> [PROMPT]:
For every line in the data below that contains "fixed", copy the line.

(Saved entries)
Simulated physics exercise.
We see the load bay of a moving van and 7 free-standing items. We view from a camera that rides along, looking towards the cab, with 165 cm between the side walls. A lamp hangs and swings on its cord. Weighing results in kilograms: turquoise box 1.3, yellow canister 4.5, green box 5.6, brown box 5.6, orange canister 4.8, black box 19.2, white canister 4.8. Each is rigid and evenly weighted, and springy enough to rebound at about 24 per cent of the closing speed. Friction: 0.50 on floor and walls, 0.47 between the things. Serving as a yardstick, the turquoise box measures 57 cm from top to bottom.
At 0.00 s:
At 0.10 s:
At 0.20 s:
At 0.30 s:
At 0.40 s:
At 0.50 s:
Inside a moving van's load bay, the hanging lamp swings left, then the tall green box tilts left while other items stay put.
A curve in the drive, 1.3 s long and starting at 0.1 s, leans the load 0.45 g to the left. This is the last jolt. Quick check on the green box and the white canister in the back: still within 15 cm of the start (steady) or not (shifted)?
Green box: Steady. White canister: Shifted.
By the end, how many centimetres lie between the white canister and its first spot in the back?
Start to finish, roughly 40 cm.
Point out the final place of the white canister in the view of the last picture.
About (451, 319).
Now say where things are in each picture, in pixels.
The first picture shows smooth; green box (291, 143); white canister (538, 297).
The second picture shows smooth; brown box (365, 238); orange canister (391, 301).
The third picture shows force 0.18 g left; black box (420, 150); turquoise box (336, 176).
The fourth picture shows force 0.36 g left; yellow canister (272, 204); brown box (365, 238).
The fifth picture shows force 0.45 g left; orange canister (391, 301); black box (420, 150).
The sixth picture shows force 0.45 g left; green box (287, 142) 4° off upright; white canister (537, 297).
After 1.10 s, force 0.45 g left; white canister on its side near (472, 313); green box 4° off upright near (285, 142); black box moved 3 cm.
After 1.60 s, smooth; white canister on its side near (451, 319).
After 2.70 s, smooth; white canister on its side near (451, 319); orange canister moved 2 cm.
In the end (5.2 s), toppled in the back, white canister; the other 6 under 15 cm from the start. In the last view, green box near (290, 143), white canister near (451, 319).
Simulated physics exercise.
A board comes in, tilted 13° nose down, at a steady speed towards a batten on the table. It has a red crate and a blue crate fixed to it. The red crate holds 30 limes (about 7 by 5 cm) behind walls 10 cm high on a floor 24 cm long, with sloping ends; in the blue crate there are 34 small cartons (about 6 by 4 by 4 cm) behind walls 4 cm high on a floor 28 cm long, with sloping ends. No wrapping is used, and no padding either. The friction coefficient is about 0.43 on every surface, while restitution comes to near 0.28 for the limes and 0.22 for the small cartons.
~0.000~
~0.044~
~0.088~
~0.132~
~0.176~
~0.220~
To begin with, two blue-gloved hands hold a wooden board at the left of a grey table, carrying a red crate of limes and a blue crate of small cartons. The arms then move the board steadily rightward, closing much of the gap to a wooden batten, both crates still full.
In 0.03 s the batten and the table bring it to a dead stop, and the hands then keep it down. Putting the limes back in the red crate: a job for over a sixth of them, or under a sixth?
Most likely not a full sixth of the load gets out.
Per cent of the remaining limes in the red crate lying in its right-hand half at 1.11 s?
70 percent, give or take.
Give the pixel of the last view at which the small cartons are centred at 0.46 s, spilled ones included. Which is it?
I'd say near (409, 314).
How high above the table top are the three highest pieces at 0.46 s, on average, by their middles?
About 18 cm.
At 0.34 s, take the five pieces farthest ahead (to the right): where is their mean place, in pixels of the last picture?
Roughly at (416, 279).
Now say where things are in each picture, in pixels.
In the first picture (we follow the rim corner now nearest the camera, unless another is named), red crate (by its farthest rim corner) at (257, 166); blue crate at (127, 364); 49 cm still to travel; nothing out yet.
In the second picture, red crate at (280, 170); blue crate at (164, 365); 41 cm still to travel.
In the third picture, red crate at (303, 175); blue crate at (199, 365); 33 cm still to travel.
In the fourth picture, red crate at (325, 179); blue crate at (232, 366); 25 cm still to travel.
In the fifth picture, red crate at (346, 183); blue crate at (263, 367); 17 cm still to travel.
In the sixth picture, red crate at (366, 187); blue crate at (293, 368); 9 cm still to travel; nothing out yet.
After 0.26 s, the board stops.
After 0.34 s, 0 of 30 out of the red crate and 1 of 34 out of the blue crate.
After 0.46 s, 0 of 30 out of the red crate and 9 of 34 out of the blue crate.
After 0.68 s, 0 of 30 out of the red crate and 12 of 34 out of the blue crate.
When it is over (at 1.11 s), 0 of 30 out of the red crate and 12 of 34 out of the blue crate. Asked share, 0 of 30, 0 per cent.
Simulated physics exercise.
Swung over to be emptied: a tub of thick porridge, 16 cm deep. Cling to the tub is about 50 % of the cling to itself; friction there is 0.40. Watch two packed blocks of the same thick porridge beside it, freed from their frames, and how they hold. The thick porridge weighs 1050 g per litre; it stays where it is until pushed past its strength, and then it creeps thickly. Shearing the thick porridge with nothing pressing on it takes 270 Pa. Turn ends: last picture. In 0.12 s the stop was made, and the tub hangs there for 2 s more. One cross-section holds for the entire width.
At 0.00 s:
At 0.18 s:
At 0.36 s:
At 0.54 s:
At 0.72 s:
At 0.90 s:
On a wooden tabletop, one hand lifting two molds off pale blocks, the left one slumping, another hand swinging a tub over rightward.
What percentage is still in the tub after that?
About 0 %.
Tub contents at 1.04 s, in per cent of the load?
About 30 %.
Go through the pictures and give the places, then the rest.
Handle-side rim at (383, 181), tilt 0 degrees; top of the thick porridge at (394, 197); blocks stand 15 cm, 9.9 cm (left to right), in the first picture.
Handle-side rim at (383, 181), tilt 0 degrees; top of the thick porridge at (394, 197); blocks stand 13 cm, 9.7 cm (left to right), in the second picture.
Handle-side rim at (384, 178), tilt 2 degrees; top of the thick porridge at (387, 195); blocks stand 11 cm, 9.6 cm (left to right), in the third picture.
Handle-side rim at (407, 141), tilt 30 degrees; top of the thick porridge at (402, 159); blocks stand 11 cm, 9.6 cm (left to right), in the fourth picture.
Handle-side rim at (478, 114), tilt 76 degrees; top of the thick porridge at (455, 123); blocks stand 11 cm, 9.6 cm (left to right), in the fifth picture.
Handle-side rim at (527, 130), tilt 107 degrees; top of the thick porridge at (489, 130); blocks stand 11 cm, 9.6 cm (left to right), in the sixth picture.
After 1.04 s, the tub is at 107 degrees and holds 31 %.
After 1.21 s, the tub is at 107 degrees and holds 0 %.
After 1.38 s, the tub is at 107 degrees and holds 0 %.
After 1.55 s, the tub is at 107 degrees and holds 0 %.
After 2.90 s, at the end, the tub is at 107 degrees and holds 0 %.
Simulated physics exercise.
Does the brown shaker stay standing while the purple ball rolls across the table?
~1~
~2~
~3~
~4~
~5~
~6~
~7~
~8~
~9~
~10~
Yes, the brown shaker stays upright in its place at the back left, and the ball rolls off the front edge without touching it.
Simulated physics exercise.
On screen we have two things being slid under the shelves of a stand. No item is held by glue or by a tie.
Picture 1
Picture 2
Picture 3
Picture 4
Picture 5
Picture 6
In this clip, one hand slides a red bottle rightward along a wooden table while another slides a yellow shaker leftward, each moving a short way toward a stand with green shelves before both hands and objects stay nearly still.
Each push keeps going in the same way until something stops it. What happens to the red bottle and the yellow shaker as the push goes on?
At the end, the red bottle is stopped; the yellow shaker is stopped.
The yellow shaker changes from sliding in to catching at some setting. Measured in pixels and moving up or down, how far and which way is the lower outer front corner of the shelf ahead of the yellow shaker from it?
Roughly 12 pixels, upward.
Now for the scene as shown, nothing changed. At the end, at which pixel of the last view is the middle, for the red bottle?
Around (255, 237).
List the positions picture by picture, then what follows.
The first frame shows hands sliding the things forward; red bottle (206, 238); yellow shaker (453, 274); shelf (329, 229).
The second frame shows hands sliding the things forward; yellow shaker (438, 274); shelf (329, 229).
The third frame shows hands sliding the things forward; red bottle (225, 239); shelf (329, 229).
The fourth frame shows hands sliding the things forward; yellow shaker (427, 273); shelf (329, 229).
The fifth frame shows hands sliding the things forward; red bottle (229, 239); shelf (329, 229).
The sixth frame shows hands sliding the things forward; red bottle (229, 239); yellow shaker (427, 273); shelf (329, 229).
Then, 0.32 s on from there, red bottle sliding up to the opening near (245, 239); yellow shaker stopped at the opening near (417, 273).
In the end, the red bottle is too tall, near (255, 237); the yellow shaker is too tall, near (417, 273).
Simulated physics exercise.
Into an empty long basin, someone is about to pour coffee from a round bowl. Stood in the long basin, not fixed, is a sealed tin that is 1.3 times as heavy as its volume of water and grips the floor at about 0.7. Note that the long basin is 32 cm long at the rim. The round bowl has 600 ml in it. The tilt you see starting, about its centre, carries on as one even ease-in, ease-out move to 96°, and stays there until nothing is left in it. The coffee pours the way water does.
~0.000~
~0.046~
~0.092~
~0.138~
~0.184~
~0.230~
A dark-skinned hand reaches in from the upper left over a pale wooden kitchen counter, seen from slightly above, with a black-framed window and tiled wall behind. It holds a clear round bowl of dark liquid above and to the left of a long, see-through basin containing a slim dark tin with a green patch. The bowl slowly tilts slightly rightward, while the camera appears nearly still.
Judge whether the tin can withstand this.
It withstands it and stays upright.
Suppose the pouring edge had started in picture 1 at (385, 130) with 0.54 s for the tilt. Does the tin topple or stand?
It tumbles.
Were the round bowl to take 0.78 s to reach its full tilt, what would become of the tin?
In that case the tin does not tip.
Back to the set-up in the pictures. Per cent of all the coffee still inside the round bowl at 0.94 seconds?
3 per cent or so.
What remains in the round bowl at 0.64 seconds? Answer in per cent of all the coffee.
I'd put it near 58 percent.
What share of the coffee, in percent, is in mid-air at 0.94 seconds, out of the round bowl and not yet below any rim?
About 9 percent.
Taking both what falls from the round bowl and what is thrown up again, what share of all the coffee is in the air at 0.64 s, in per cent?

> [ANSWER BELOW]:
A board comes in, tilted 13° nose down, at a steady speed towards a batten on the table. It has a red crate and a blue crate fixed to it. The red crate holds 30 limes (about 7 by 5 cm) behind walls 10 cm high on a floor 24 cm long, with sloping ends; in the blue crate there are 34 small cartons (about 6 by 4 by 4 cm) behind walls 4 cm high on a floor 28 cm long, with sloping ends. No wrapping is used, and no padding either. The friction coefficient is about 0.43 on every surface, while restitution comes to near 0.28 for the limes and 0.22 for the small cartons.
Into an empty long basin, someone is about to pour coffee from a round bowl. Stood in the long basin, not fixed, is a sealed tin that is 1.3 times as heavy as its volume of water and grips the floor at about 0.7. Note that the long basin is 32 cm long at the rim. The round bowl has 600 ml in it. The tilt you see starting, about its centre, carries on as one even ease-in, ease-out move to 96°, and stays there until nothing is left in it. The coffee pours the way water does.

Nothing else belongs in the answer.